Begin PROVIDED DATA

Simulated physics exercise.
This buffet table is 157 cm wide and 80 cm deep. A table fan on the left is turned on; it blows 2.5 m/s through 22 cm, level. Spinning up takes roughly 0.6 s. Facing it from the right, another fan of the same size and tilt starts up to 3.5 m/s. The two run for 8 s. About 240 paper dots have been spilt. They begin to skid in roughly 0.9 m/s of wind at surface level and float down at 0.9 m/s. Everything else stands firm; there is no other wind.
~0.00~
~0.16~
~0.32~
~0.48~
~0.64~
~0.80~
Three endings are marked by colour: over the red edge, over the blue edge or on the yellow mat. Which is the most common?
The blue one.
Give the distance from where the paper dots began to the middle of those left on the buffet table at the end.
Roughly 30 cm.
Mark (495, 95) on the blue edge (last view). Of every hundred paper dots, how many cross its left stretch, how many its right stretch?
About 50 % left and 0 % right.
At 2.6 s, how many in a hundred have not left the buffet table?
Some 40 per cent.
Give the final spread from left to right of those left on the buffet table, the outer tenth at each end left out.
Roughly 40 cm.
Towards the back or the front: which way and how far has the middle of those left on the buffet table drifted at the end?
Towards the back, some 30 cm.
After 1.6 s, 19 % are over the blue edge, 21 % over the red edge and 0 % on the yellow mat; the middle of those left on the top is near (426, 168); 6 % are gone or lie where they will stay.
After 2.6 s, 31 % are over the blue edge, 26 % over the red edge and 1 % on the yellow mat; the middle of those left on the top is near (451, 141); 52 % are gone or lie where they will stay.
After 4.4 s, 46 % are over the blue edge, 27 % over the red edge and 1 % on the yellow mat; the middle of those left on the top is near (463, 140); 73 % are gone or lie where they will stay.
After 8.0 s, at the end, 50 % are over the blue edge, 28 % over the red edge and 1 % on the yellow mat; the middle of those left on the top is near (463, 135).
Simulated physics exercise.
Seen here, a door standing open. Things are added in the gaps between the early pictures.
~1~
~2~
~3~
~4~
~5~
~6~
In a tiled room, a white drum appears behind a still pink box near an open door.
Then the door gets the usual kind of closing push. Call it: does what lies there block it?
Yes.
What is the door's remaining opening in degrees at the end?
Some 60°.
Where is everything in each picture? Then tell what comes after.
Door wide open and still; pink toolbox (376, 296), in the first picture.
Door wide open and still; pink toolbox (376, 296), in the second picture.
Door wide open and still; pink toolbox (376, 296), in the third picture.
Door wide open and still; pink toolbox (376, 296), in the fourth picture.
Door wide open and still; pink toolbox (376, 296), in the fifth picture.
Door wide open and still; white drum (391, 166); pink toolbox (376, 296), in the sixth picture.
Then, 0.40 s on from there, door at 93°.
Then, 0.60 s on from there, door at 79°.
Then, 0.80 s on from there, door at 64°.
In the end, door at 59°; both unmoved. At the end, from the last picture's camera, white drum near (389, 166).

End PROVIDED DATA

• [WHAT TO WORK ON]
Write out the full set of records exactly as given.

• [COMPLETE ANSWER]
Simulated physics exercise.
This buffet table is 157 cm wide and 80 cm deep. A table fan on the left is turned on; it blows 2.5 m/s through 22 cm, level. Spinning up takes roughly 0.6 s. Facing it from the right, another fan of the same size and tilt starts up to 3.5 m/s. The two run for 8 s. About 240 paper dots have been spilt. They begin to skid in roughly 0.9 m/s of wind at surface level and float down at 0.9 m/s. Everything else stands firm; there is no other wind.
~0.00~
~0.16~
~0.32~
~0.48~
~0.64~
~0.80~
Three endings are marked by colour: over the red edge, over the blue edge or on the yellow mat. Which is the most common?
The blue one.
Give the distance from where the paper dots began to the middle of those left on the buffet table at the end.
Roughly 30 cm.
Mark (495, 95) on the blue edge (last view). Of every hundred paper dots, how many cross its left stretch, how many its right stretch?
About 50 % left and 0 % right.
At 2.6 s, how many in a hundred have not left the buffet table?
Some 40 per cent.
Give the final spread from left to right of those left on the buffet table, the outer tenth at each end left out.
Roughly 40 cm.
Towards the back or the front: which way and how far has the middle of those left on the buffet table drifted at the end?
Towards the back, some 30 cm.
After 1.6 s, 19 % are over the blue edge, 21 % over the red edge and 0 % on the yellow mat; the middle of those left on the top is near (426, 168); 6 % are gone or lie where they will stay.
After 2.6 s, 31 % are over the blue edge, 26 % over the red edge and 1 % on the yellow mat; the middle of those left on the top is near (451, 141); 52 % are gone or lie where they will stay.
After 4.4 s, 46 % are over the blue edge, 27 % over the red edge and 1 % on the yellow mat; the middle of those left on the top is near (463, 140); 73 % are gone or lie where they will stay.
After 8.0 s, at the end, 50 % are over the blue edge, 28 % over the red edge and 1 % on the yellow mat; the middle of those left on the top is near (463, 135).
Simulated physics exercise.
Seen here, a door standing open. Things are added in the gaps between the early pictures.
~1~
~2~
~3~
~4~
~5~
~6~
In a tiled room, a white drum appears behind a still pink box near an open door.
Then the door gets the usual kind of closing push. Call it: does what lies there block it?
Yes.
What is the door's remaining opening in degrees at the end?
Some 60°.
Where is everything in each picture? Then tell what comes after.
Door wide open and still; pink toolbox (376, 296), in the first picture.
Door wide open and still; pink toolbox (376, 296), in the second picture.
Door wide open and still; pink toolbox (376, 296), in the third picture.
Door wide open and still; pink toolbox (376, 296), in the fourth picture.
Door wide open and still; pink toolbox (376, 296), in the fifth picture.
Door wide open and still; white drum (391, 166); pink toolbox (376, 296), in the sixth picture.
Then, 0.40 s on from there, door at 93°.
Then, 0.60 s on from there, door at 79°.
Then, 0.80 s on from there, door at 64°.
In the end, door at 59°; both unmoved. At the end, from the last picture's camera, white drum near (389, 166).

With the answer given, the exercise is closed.